REQUIREMENTS:
Locate the line that contains "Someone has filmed" in the entries below, then repeat it and every following line through the line that contains "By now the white", exactly, and no others.

Stored dataset items:
BEGIN

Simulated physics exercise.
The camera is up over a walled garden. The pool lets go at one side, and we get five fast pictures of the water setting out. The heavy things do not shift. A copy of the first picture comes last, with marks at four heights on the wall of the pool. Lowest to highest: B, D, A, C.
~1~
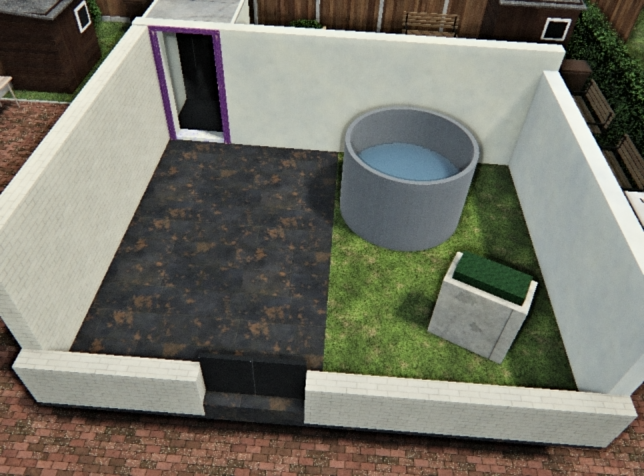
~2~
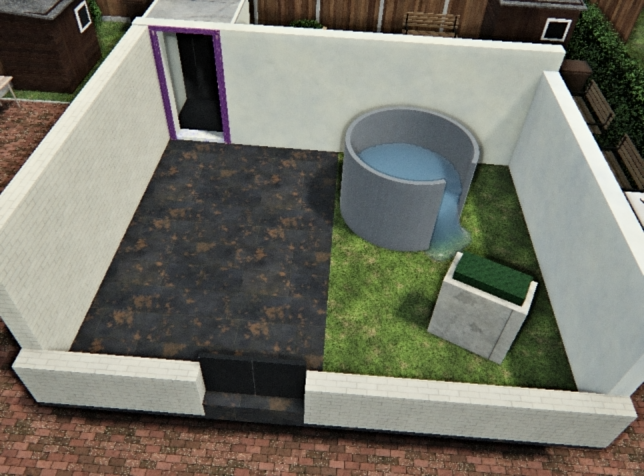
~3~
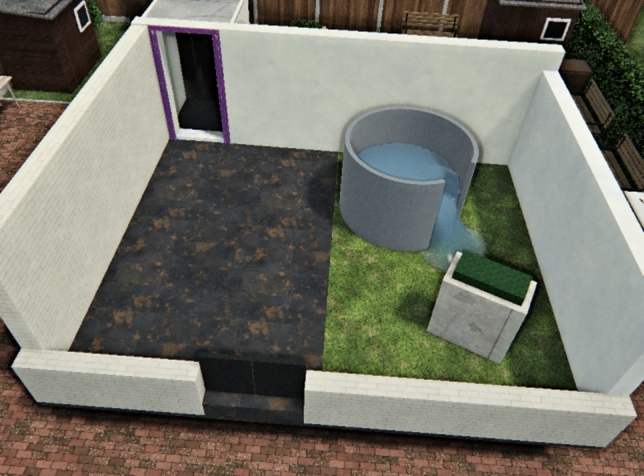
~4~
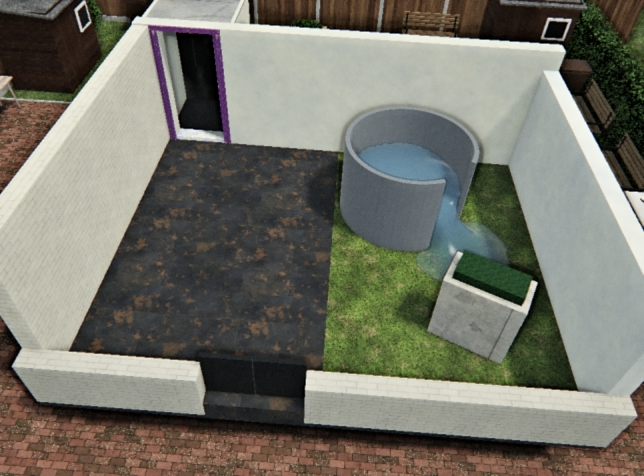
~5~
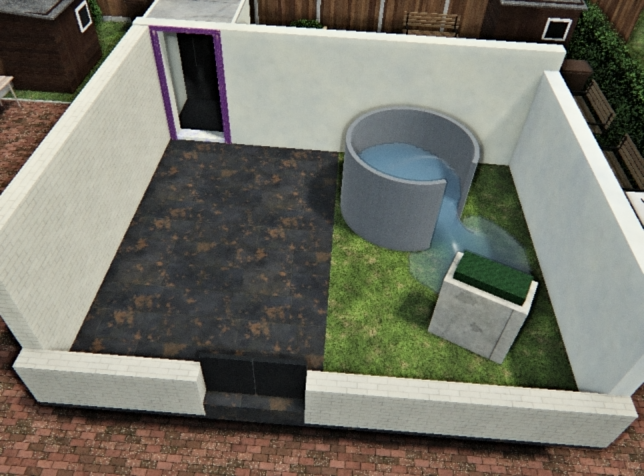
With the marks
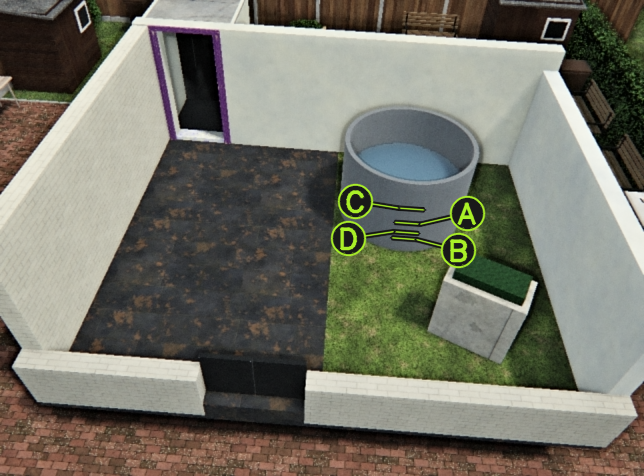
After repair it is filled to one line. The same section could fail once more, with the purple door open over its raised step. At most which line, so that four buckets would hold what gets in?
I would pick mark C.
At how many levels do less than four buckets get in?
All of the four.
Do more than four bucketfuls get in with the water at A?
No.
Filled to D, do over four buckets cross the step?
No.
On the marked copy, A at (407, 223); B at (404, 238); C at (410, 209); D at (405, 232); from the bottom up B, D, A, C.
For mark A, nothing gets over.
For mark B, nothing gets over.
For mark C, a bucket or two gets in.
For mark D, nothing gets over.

END
BEGIN

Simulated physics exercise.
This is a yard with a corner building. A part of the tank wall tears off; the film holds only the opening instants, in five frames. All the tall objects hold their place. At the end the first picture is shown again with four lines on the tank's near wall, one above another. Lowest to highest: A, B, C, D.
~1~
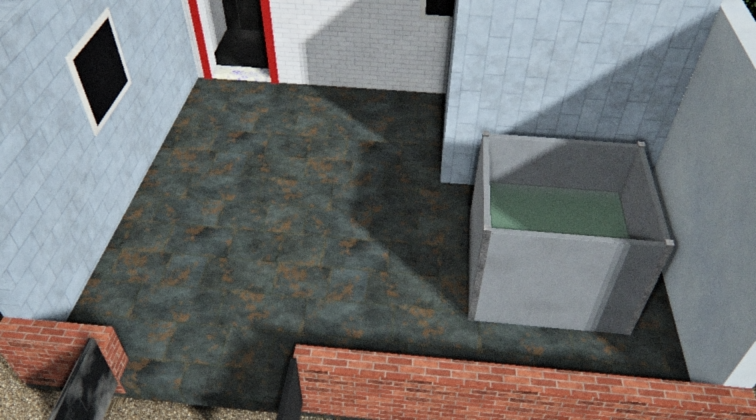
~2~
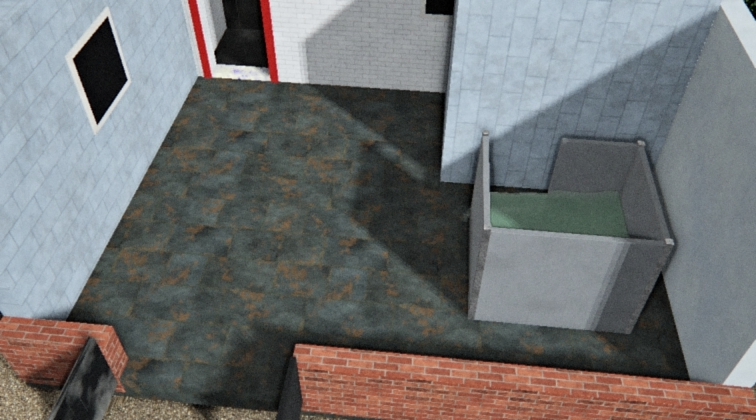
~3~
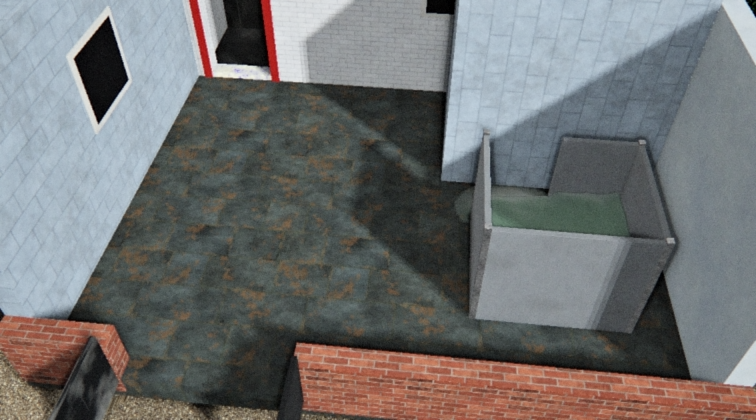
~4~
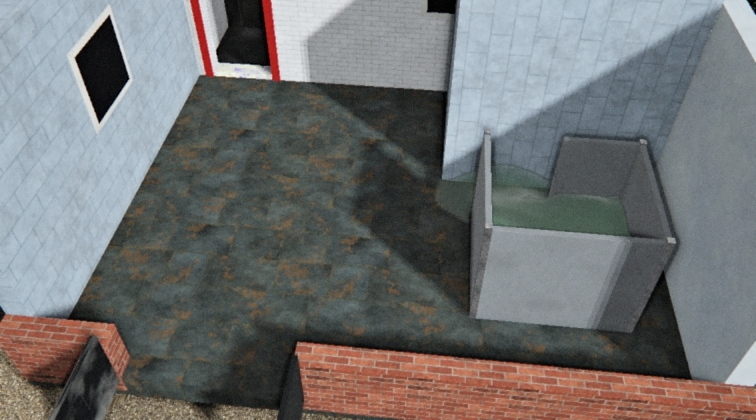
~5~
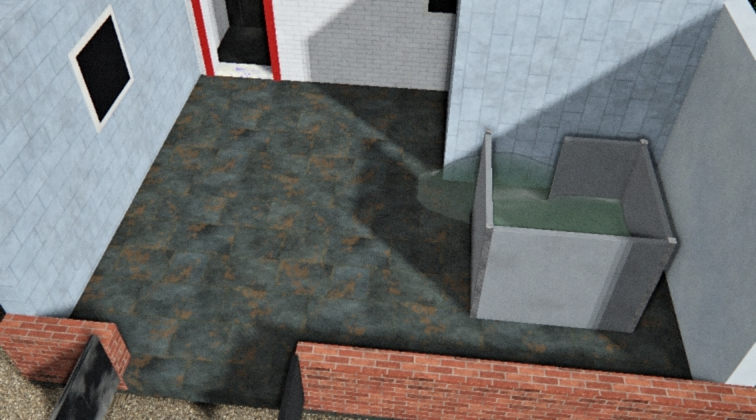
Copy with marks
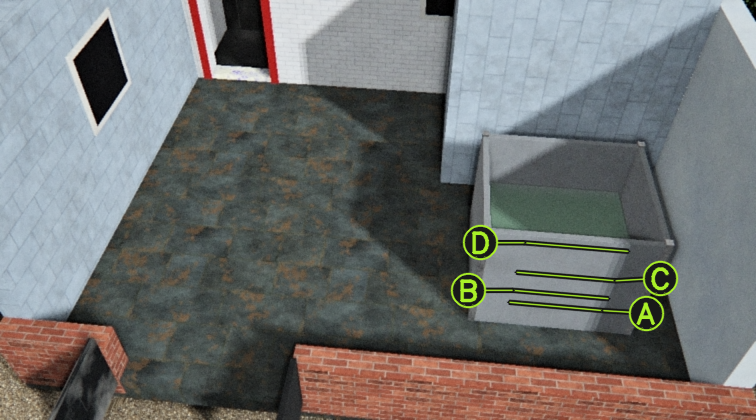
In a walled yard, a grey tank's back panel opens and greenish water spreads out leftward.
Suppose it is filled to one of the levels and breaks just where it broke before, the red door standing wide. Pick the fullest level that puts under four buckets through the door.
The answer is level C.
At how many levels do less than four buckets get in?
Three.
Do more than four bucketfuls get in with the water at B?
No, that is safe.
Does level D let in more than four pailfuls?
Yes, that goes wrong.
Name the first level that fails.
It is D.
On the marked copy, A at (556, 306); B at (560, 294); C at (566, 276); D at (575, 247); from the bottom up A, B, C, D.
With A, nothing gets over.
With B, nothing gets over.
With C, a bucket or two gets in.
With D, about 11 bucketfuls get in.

END
BEGIN

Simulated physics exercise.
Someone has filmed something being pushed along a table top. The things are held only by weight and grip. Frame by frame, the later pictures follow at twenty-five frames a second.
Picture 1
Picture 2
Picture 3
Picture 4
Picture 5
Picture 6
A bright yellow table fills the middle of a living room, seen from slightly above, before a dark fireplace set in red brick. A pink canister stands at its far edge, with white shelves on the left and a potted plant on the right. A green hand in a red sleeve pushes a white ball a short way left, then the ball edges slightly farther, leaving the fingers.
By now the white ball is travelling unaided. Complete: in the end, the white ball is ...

END

EXERCISE RESPONSE:
Someone has filmed something being pushed along a table top. The things are held only by weight and grip. Frame by frame, the later pictures follow at twenty-five frames a second.
Picture 1
Picture 2
Picture 3
Picture 4
Picture 5
Picture 6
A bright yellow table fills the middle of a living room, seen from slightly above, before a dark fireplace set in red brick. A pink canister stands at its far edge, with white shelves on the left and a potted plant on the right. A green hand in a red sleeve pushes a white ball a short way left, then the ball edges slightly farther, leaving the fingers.
By now the white ball is travelling unaided. Complete: in the end, the white ball is ...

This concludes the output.